-- BEGIN INFORMATION SUPPLIED --

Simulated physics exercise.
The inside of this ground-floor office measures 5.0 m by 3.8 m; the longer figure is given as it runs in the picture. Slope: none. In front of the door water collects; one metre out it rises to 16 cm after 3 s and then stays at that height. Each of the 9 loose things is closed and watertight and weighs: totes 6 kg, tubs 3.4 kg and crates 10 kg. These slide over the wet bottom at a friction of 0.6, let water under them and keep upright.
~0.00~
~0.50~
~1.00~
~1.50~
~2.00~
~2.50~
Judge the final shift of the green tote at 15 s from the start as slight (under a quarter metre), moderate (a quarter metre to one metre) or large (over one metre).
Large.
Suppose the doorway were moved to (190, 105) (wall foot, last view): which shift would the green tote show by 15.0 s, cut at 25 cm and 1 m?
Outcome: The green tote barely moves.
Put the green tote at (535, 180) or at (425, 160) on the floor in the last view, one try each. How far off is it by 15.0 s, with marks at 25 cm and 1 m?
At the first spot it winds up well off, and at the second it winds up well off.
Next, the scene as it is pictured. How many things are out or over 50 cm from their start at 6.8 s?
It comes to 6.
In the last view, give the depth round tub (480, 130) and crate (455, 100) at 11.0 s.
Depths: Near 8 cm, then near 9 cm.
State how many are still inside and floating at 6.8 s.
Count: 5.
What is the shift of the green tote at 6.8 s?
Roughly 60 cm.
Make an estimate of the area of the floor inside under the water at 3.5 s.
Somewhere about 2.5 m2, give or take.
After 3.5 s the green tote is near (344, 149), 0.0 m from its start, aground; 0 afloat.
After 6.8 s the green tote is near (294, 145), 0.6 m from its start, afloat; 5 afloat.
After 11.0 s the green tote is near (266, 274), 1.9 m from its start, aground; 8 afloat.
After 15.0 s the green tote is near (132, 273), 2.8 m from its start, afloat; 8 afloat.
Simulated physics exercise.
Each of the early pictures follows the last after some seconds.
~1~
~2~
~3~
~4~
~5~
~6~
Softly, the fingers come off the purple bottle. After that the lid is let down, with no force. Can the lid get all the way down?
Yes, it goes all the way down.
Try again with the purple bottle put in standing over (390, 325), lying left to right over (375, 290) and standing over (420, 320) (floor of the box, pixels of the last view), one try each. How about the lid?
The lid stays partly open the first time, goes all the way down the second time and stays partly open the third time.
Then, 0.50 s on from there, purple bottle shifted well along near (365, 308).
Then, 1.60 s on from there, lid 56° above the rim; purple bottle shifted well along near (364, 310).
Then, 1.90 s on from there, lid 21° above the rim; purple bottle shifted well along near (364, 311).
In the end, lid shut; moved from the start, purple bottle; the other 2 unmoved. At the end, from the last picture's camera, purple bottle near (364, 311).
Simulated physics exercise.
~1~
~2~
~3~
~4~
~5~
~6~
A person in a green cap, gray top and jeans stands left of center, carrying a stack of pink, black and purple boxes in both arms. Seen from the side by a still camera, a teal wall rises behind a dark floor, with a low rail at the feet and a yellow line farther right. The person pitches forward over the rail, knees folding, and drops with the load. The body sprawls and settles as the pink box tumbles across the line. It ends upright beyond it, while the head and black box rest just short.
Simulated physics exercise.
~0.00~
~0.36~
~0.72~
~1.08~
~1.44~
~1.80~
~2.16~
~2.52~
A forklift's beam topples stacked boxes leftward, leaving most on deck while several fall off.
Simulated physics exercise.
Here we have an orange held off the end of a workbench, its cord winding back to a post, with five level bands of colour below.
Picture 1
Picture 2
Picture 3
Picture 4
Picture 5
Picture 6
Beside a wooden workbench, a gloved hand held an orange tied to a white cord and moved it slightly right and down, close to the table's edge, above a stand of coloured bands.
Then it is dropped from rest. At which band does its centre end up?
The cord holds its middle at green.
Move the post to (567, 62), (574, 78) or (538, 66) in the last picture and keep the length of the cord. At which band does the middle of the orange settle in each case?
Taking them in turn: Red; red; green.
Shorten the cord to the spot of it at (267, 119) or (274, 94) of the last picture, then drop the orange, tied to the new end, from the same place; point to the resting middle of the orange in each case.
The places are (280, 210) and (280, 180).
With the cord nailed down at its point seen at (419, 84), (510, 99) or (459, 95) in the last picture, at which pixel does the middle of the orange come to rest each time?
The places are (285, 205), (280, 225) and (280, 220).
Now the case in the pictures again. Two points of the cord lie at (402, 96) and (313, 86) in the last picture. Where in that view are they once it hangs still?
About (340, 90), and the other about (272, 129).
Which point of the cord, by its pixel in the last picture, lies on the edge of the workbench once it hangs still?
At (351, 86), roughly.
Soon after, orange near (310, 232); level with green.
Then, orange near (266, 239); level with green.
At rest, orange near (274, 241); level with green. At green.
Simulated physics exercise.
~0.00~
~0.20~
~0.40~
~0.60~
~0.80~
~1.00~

-- END INFORMATION SUPPLIED --

Reproduce the data in full, exactly as presented.

◆ ANSWER FOR THIS EXERCISE
Simulated physics exercise.
The inside of this ground-floor office measures 5.0 m by 3.8 m; the longer figure is given as it runs in the picture. Slope: none. In front of the door water collects; one metre out it rises to 16 cm after 3 s and then stays at that height. Each of the 9 loose things is closed and watertight and weighs: totes 6 kg, tubs 3.4 kg and crates 10 kg. These slide over the wet bottom at a friction of 0.6, let water under them and keep upright.
~0.00~
~0.50~
~1.00~
~1.50~
~2.00~
~2.50~
Judge the final shift of the green tote at 15 s from the start as slight (under a quarter metre), moderate (a quarter metre to one metre) or large (over one metre).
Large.
Suppose the doorway were moved to (190, 105) (wall foot, last view): which shift would the green tote show by 15.0 s, cut at 25 cm and 1 m?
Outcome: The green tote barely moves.
Put the green tote at (535, 180) or at (425, 160) on the floor in the last view, one try each. How far off is it by 15.0 s, with marks at 25 cm and 1 m?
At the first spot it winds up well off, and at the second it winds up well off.
Next, the scene as it is pictured. How many things are out or over 50 cm from their start at 6.8 s?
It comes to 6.
In the last view, give the depth round tub (480, 130) and crate (455, 100) at 11.0 s.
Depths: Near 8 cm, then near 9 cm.
State how many are still inside and floating at 6.8 s.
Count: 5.
What is the shift of the green tote at 6.8 s?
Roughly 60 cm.
Make an estimate of the area of the floor inside under the water at 3.5 s.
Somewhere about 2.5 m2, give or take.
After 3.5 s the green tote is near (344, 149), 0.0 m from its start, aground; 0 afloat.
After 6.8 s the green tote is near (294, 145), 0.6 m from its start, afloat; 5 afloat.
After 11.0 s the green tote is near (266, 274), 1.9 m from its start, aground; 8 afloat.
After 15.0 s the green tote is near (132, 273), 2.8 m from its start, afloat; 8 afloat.
Simulated physics exercise.
Each of the early pictures follows the last after some seconds.
~1~
~2~
~3~
~4~
~5~
~6~
Softly, the fingers come off the purple bottle. After that the lid is let down, with no force. Can the lid get all the way down?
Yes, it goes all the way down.
Try again with the purple bottle put in standing over (390, 325), lying left to right over (375, 290) and standing over (420, 320) (floor of the box, pixels of the last view), one try each. How about the lid?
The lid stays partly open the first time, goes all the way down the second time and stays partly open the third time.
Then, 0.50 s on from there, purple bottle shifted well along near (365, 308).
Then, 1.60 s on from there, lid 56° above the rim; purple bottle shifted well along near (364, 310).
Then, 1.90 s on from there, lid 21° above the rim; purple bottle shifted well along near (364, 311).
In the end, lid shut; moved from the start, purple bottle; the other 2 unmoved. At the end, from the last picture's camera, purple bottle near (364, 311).
Simulated physics exercise.
~1~
~2~
~3~
~4~
~5~
~6~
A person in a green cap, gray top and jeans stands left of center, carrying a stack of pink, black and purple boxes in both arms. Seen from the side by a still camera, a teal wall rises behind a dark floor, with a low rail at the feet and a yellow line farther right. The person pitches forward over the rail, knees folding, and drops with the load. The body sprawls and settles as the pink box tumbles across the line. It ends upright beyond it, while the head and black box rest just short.
Simulated physics exercise.
~0.00~
~0.36~
~0.72~
~1.08~
~1.44~
~1.80~
~2.16~
~2.52~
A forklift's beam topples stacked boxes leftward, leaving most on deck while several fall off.
Simulated physics exercise.
Here we have an orange held off the end of a workbench, its cord winding back to a post, with five level bands of colour below.
Picture 1
Picture 2
Picture 3
Picture 4
Picture 5
Picture 6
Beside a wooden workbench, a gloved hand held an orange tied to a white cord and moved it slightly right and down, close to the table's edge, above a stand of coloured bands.
Then it is dropped from rest. At which band does its centre end up?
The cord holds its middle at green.
Move the post to (567, 62), (574, 78) or (538, 66) in the last picture and keep the length of the cord. At which band does the middle of the orange settle in each case?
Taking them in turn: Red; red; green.
Shorten the cord to the spot of it at (267, 119) or (274, 94) of the last picture, then drop the orange, tied to the new end, from the same place; point to the resting middle of the orange in each case.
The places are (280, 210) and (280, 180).
With the cord nailed down at its point seen at (419, 84), (510, 99) or (459, 95) in the last picture, at which pixel does the middle of the orange come to rest each time?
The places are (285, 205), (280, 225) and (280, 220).
Now the case in the pictures again. Two points of the cord lie at (402, 96) and (313, 86) in the last picture. Where in that view are they once it hangs still?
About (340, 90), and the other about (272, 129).
Which point of the cord, by its pixel in the last picture, lies on the edge of the workbench once it hangs still?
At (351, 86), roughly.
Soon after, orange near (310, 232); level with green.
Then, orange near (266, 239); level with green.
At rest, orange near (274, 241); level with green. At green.
Simulated physics exercise.
~0.00~
~0.20~
~0.40~
~0.60~
~0.80~
~1.00~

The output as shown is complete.